GOAL: Extract the text of each entry below exactly, leaving every image behind.

[BEGIN]

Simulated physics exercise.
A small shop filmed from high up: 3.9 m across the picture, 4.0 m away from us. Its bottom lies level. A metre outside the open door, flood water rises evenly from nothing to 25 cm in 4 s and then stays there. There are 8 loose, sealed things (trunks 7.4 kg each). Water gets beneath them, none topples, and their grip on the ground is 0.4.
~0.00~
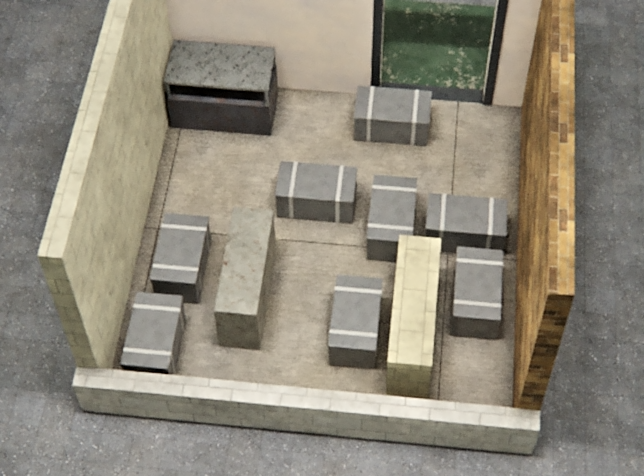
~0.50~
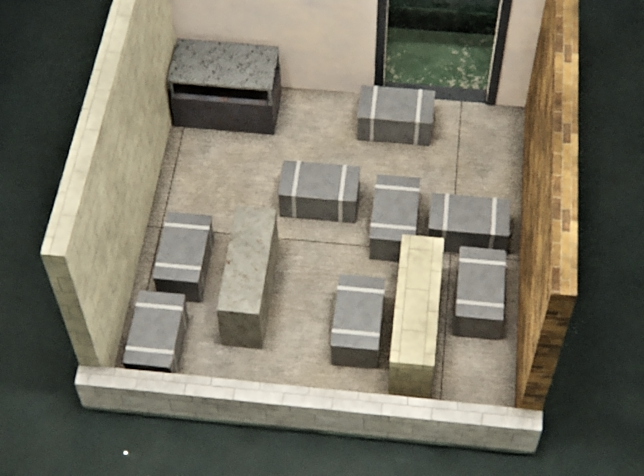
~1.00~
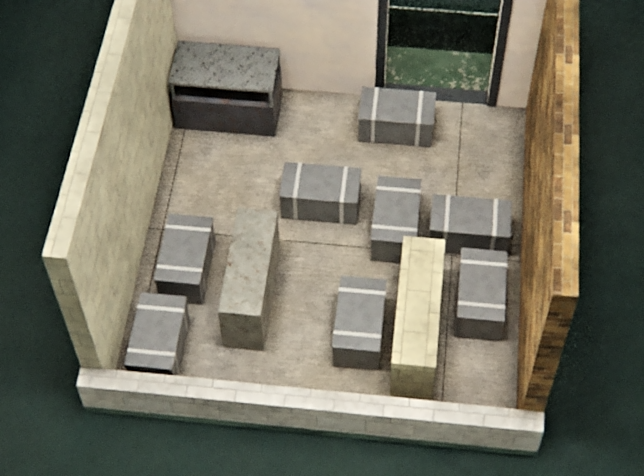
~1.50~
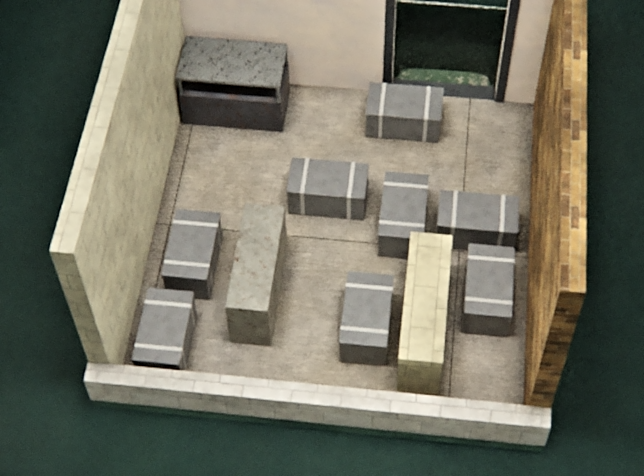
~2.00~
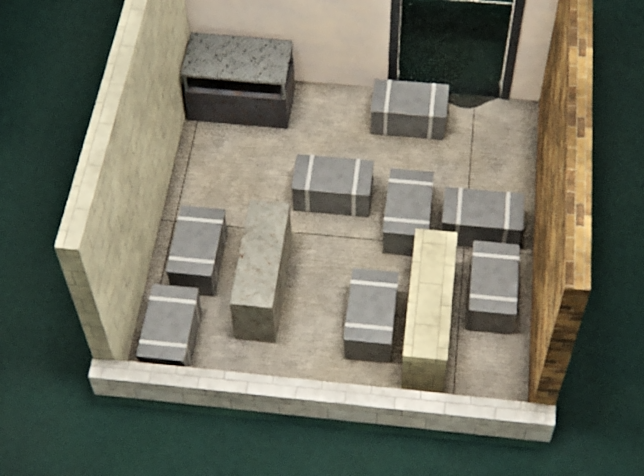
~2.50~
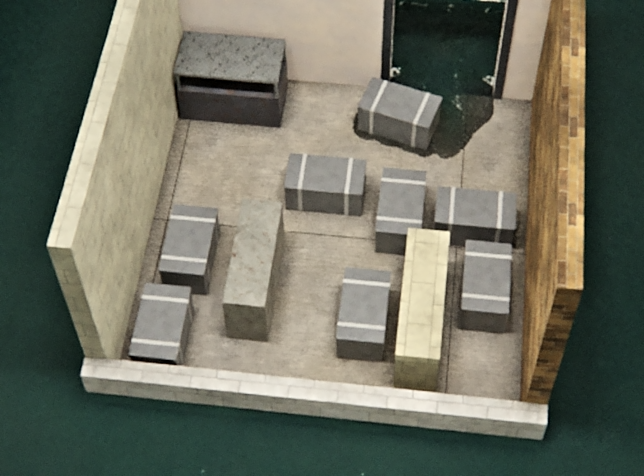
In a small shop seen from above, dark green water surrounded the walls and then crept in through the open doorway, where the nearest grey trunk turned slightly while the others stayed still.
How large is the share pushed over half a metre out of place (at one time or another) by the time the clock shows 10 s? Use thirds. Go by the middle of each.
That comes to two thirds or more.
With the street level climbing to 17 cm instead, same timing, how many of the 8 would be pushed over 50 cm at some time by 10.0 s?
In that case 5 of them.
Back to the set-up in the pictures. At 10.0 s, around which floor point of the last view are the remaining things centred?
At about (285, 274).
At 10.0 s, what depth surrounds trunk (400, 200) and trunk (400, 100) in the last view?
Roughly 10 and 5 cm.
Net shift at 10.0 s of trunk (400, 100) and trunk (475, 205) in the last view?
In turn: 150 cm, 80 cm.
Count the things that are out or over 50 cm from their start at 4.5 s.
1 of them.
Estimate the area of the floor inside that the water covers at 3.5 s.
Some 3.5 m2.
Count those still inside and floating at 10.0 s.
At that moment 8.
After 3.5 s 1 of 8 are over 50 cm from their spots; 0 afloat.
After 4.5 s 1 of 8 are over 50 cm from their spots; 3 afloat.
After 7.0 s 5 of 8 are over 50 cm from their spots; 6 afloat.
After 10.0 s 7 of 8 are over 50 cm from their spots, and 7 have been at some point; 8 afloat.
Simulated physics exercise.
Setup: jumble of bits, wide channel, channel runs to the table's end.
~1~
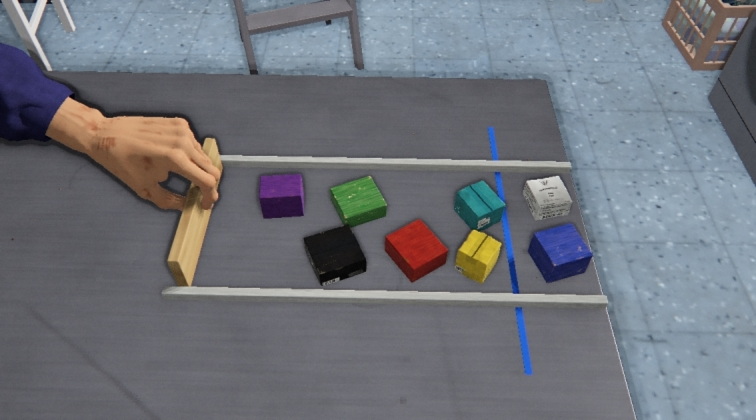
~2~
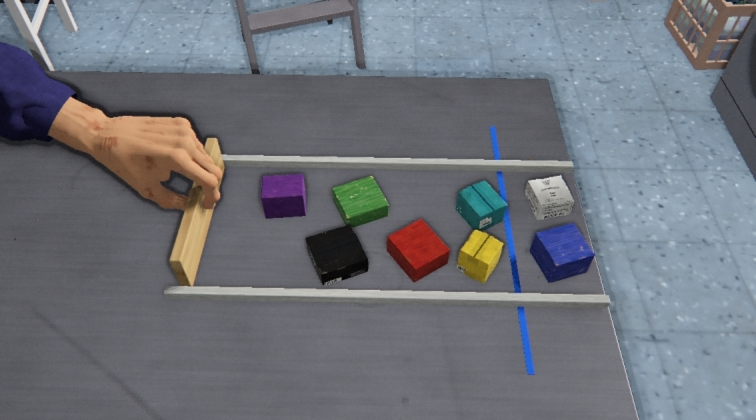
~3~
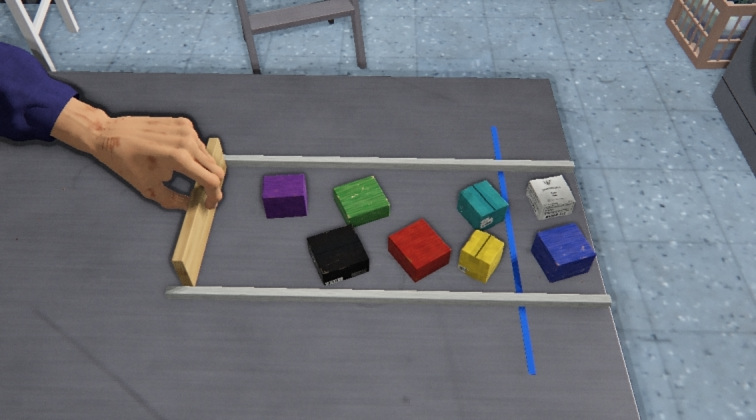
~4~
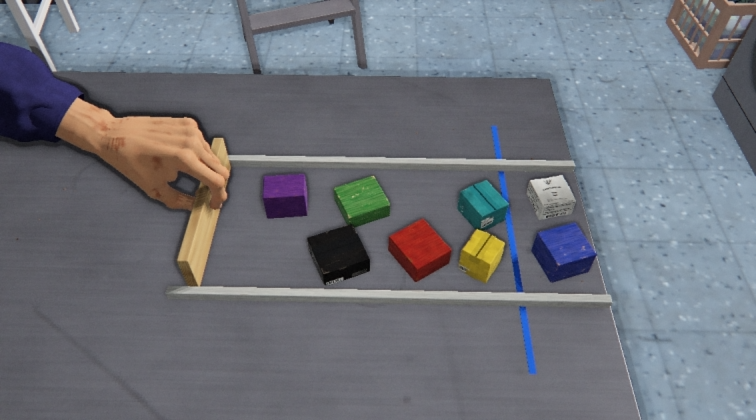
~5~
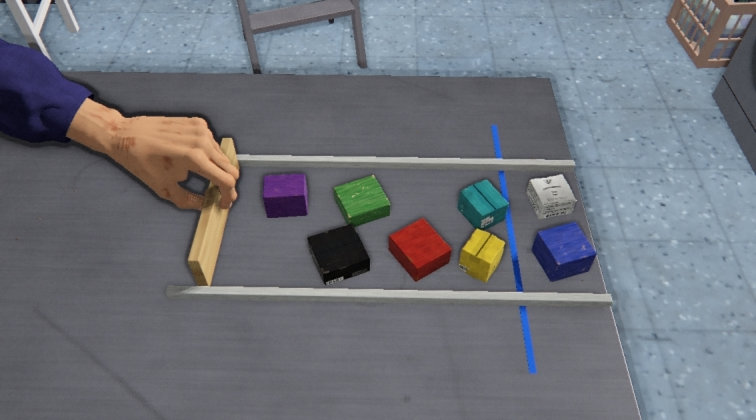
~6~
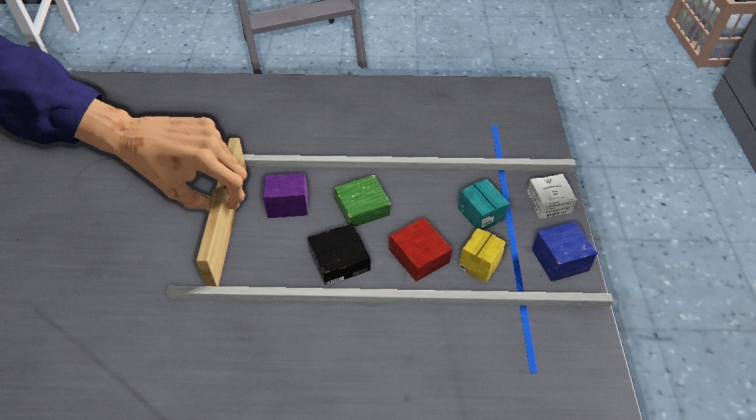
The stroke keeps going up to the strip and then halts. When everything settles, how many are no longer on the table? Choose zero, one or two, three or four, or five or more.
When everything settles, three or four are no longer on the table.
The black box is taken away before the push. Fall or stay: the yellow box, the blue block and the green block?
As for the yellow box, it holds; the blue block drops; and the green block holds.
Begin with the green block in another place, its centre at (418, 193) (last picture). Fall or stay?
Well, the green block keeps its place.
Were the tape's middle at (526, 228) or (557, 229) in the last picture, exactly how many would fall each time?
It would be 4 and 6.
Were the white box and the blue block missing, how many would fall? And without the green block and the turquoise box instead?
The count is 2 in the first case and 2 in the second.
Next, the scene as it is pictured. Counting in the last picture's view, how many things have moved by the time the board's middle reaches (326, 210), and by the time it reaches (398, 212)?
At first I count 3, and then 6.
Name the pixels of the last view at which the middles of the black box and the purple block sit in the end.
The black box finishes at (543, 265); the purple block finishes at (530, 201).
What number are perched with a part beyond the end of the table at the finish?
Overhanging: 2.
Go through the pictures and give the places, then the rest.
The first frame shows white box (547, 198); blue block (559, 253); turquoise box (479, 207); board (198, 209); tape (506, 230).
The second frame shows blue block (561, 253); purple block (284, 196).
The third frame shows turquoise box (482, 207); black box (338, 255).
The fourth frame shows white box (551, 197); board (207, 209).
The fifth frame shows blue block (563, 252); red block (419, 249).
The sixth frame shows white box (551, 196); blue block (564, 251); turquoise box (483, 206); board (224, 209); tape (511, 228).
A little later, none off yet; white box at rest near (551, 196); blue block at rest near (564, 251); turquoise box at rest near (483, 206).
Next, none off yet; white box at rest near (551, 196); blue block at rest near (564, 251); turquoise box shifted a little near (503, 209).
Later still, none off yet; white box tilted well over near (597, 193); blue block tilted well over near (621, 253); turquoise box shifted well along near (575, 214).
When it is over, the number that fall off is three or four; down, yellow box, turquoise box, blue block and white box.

[END]

ANSWER BELOW:
Simulated physics exercise.
A small shop filmed from high up: 3.9 m across the picture, 4.0 m away from us. Its bottom lies level. A metre outside the open door, flood water rises evenly from nothing to 25 cm in 4 s and then stays there. There are 8 loose, sealed things (trunks 7.4 kg each). Water gets beneath them, none topples, and their grip on the ground is 0.4.
~0.00~
~0.50~
~1.00~
~1.50~
~2.00~
~2.50~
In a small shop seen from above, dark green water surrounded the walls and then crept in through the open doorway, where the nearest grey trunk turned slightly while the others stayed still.
How large is the share pushed over half a metre out of place (at one time or another) by the time the clock shows 10 s? Use thirds. Go by the middle of each.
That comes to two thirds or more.
With the street level climbing to 17 cm instead, same timing, how many of the 8 would be pushed over 50 cm at some time by 10.0 s?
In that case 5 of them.
Back to the set-up in the pictures. At 10.0 s, around which floor point of the last view are the remaining things centred?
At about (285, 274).
At 10.0 s, what depth surrounds trunk (400, 200) and trunk (400, 100) in the last view?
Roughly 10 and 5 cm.
Net shift at 10.0 s of trunk (400, 100) and trunk (475, 205) in the last view?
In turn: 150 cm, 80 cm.
Count the things that are out or over 50 cm from their start at 4.5 s.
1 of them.
Estimate the area of the floor inside that the water covers at 3.5 s.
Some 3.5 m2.
Count those still inside and floating at 10.0 s.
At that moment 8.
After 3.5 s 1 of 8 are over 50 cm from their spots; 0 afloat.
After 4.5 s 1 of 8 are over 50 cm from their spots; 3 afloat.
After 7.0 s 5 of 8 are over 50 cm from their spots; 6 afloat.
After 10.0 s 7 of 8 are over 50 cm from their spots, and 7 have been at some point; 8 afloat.
Simulated physics exercise.
Setup: jumble of bits, wide channel, channel runs to the table's end.
~1~
~2~
~3~
~4~
~5~
~6~
The stroke keeps going up to the strip and then halts. When everything settles, how many are no longer on the table? Choose zero, one or two, three or four, or five or more.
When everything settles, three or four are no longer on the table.
The black box is taken away before the push. Fall or stay: the yellow box, the blue block and the green block?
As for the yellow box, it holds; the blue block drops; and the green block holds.
Begin with the green block in another place, its centre at (418, 193) (last picture). Fall or stay?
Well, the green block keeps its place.
Were the tape's middle at (526, 228) or (557, 229) in the last picture, exactly how many would fall each time?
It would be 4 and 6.
Were the white box and the blue block missing, how many would fall? And without the green block and the turquoise box instead?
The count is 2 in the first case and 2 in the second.
Next, the scene as it is pictured. Counting in the last picture's view, how many things have moved by the time the board's middle reaches (326, 210), and by the time it reaches (398, 212)?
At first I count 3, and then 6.
Name the pixels of the last view at which the middles of the black box and the purple block sit in the end.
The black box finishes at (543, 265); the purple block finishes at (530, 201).
What number are perched with a part beyond the end of the table at the finish?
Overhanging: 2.
Go through the pictures and give the places, then the rest.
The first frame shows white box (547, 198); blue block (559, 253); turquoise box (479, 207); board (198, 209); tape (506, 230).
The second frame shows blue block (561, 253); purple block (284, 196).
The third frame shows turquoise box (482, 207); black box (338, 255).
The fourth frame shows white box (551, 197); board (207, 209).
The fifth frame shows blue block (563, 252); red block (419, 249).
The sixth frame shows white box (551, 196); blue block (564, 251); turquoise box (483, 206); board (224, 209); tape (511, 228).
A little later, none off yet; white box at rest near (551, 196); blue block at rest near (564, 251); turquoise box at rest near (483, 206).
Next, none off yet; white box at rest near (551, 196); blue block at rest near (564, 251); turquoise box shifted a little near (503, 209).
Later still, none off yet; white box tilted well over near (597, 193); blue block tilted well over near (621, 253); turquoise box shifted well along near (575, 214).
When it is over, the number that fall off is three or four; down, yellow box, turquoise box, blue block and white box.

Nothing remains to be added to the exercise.